What to produce » No images are to be carried over; print all other material exactly as it stands.

Data shown »
+ + + + + + +
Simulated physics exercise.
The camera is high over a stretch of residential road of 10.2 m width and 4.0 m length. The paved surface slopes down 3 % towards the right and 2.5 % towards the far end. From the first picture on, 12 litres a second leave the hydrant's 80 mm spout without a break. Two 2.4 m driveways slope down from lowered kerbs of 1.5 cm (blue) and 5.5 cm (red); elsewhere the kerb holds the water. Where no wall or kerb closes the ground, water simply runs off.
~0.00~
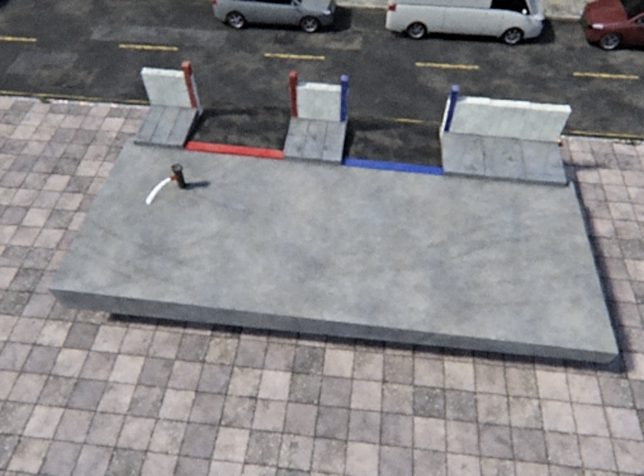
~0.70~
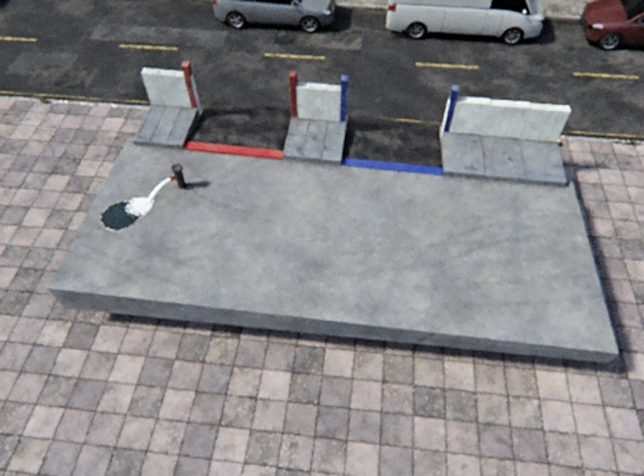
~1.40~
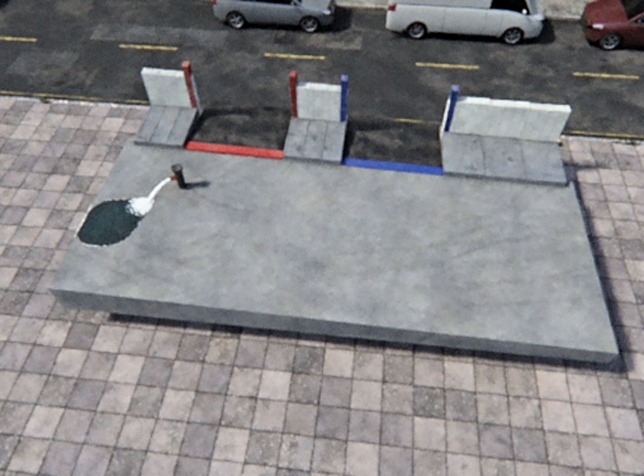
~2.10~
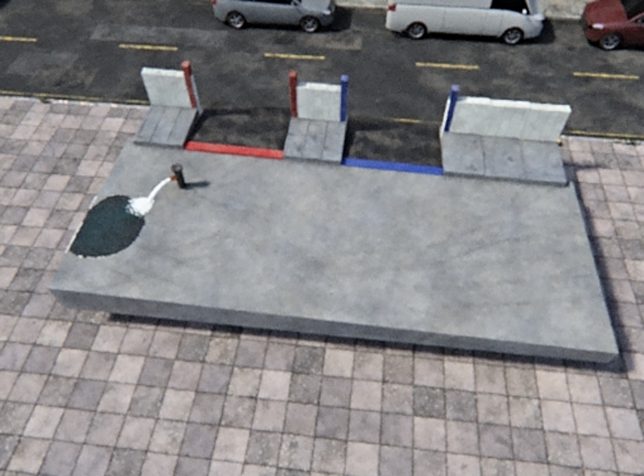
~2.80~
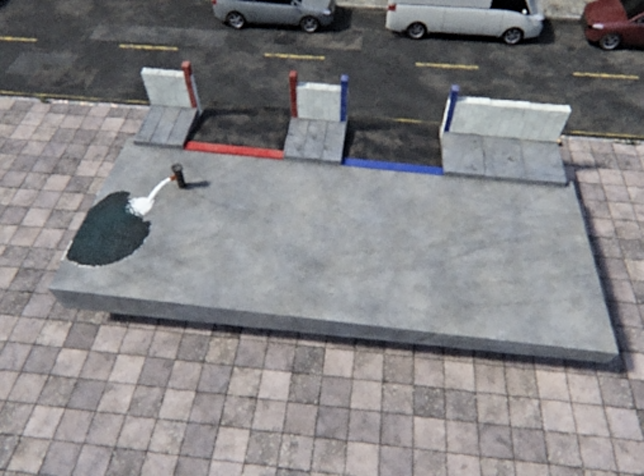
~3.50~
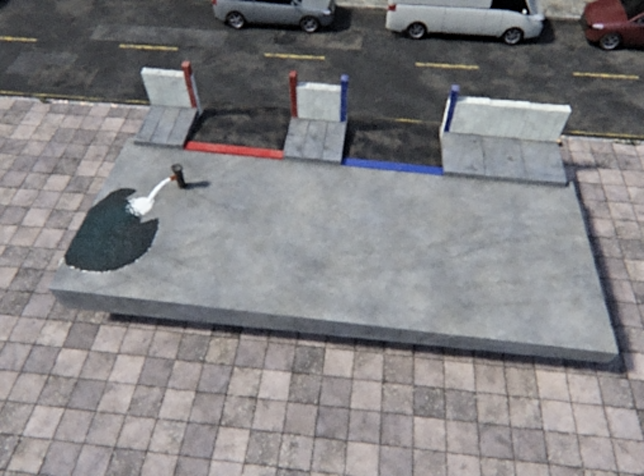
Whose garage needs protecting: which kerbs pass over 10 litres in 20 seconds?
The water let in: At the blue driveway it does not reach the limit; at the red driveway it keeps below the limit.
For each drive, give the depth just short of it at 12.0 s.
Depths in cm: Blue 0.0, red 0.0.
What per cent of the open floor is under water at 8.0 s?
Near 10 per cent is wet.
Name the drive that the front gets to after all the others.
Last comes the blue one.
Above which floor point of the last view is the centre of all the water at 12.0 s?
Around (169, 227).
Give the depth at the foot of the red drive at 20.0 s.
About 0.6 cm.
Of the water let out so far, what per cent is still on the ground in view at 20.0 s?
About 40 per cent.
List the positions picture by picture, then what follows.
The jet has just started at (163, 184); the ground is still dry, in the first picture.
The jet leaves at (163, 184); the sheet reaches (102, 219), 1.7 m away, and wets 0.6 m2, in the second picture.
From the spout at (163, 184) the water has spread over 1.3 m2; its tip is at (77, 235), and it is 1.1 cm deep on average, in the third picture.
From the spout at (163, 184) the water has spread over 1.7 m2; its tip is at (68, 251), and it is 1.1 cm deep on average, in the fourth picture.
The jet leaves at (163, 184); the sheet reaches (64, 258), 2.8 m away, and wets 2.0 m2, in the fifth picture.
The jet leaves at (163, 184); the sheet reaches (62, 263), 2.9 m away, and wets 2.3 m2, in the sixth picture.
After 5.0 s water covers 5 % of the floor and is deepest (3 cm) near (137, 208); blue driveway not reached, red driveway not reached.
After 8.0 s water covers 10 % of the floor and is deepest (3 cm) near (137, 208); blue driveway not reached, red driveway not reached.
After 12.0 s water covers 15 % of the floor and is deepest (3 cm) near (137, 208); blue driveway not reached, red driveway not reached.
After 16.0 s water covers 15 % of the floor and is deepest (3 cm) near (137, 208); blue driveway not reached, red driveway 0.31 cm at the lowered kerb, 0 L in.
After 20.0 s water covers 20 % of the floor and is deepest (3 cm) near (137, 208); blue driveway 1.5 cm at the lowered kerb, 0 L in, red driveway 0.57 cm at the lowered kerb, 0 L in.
+ + + + + + +
Problem solution »
Simulated physics exercise.
The camera is high over a stretch of residential road of 10.2 m width and 4.0 m length. The paved surface slopes down 3 % towards the right and 2.5 % towards the far end. From the first picture on, 12 litres a second leave the hydrant's 80 mm spout without a break. Two 2.4 m driveways slope down from lowered kerbs of 1.5 cm (blue) and 5.5 cm (red); elsewhere the kerb holds the water. Where no wall or kerb closes the ground, water simply runs off.
~0.00~
~0.70~
~1.40~
~2.10~
~2.80~
~3.50~
Whose garage needs protecting: which kerbs pass over 10 litres in 20 seconds?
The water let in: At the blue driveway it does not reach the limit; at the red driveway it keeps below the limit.
For each drive, give the depth just short of it at 12.0 s.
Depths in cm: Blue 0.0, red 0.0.
What per cent of the open floor is under water at 8.0 s?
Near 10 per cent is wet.
Name the drive that the front gets to after all the others.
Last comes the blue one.
Above which floor point of the last view is the centre of all the water at 12.0 s?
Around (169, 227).
Give the depth at the foot of the red drive at 20.0 s.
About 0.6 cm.
Of the water let out so far, what per cent is still on the ground in view at 20.0 s?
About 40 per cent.
List the positions picture by picture, then what follows.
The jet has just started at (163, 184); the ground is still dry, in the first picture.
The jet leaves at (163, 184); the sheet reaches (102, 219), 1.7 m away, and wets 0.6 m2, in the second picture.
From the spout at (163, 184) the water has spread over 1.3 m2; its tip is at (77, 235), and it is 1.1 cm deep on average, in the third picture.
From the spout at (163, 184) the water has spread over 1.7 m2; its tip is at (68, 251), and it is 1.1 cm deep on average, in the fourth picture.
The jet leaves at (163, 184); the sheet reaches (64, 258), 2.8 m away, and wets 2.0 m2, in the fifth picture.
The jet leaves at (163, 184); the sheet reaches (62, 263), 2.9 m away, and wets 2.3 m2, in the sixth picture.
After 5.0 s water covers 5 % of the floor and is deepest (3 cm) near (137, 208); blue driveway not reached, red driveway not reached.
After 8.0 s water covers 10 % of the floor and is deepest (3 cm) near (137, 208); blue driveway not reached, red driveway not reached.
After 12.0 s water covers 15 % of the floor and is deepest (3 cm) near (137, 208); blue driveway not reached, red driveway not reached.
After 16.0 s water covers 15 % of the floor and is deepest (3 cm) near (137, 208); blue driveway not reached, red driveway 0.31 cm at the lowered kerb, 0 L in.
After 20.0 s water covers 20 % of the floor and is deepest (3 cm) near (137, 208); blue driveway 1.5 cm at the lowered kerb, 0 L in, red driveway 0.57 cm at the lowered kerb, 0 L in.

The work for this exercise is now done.